▶ _Input material_:
┄┄┄┄┄┄┄┄┄┄
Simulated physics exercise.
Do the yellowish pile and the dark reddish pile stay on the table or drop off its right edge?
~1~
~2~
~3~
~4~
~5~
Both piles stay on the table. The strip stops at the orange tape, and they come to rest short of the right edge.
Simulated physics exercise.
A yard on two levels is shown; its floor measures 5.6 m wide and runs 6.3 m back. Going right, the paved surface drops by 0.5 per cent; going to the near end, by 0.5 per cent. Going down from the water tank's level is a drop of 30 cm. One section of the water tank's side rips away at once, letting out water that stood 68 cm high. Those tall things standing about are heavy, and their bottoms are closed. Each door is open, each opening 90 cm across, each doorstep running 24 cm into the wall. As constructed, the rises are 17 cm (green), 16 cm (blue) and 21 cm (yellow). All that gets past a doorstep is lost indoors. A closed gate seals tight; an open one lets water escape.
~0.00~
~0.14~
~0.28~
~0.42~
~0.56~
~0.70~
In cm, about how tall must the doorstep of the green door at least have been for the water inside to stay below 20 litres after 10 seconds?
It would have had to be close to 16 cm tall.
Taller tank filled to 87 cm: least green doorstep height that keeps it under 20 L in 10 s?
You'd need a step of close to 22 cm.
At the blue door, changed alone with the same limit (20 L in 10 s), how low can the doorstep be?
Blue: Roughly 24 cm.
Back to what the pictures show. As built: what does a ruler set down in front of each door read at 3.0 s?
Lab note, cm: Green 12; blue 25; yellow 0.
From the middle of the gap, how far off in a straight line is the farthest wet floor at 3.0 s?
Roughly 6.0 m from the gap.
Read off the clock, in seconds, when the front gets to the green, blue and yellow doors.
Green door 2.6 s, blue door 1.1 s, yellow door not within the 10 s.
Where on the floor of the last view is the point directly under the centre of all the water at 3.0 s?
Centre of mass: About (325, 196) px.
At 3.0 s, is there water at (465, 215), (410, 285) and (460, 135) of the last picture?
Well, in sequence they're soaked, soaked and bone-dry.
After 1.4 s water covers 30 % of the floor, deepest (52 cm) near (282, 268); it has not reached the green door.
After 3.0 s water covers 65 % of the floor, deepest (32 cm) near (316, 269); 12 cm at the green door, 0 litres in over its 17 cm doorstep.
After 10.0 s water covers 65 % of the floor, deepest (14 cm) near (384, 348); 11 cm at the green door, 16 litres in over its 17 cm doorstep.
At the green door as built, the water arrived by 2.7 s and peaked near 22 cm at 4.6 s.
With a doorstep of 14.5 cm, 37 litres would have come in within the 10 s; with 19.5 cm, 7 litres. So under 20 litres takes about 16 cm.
┄┄┄┄┄┄┄┄┄┄
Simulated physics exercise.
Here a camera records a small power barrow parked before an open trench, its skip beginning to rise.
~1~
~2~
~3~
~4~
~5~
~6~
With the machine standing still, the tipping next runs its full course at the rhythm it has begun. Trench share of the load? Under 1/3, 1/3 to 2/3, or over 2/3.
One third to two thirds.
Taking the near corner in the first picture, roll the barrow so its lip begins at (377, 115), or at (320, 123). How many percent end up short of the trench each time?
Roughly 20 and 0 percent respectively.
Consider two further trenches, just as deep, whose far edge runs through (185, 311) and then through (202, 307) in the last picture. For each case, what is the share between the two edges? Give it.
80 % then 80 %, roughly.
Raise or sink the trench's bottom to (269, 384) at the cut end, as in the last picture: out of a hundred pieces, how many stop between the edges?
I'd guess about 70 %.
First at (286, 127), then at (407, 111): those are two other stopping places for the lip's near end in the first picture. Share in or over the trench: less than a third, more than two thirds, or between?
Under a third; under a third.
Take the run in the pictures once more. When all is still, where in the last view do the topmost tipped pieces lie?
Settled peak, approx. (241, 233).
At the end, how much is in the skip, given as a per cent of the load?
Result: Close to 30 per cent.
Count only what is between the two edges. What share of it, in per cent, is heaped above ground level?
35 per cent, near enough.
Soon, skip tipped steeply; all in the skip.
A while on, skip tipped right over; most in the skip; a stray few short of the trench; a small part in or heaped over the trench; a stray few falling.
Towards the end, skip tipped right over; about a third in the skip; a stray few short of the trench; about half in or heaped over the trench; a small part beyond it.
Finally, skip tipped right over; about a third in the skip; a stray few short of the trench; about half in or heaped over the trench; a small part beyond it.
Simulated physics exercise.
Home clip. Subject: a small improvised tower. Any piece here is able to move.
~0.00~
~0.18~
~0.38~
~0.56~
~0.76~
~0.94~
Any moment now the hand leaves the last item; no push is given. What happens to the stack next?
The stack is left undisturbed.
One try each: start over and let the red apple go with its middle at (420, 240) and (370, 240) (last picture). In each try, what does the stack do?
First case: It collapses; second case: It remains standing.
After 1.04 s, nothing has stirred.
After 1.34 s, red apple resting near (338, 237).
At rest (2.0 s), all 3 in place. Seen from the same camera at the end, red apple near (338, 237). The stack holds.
┄┄┄┄┄┄┄┄┄┄
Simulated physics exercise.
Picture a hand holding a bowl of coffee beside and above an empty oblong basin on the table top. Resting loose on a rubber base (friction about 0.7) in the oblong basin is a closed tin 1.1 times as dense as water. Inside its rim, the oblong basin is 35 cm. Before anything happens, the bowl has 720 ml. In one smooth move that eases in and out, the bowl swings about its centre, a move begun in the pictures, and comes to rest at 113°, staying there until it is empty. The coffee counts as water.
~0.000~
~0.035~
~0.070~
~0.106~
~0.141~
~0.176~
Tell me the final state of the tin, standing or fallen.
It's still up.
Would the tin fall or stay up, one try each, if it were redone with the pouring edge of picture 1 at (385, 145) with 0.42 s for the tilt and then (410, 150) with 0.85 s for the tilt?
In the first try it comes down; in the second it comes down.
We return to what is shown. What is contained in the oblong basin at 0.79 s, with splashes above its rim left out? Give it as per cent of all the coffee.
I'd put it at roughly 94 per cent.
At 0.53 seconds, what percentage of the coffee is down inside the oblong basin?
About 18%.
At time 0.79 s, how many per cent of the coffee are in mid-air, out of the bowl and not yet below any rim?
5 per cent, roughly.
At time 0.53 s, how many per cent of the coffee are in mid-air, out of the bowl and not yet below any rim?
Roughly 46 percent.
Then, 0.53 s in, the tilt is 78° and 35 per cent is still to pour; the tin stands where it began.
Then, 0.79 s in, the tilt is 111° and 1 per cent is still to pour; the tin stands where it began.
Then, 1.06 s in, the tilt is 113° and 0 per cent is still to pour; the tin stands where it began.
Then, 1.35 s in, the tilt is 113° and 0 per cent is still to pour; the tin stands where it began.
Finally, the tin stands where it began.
┄┄┄┄┄┄┄┄┄┄
▶ _Problem to work on_: Among the lines above, count those containing the word "drop" and give nothing but the result.

▶ _Response for this exercise_: 2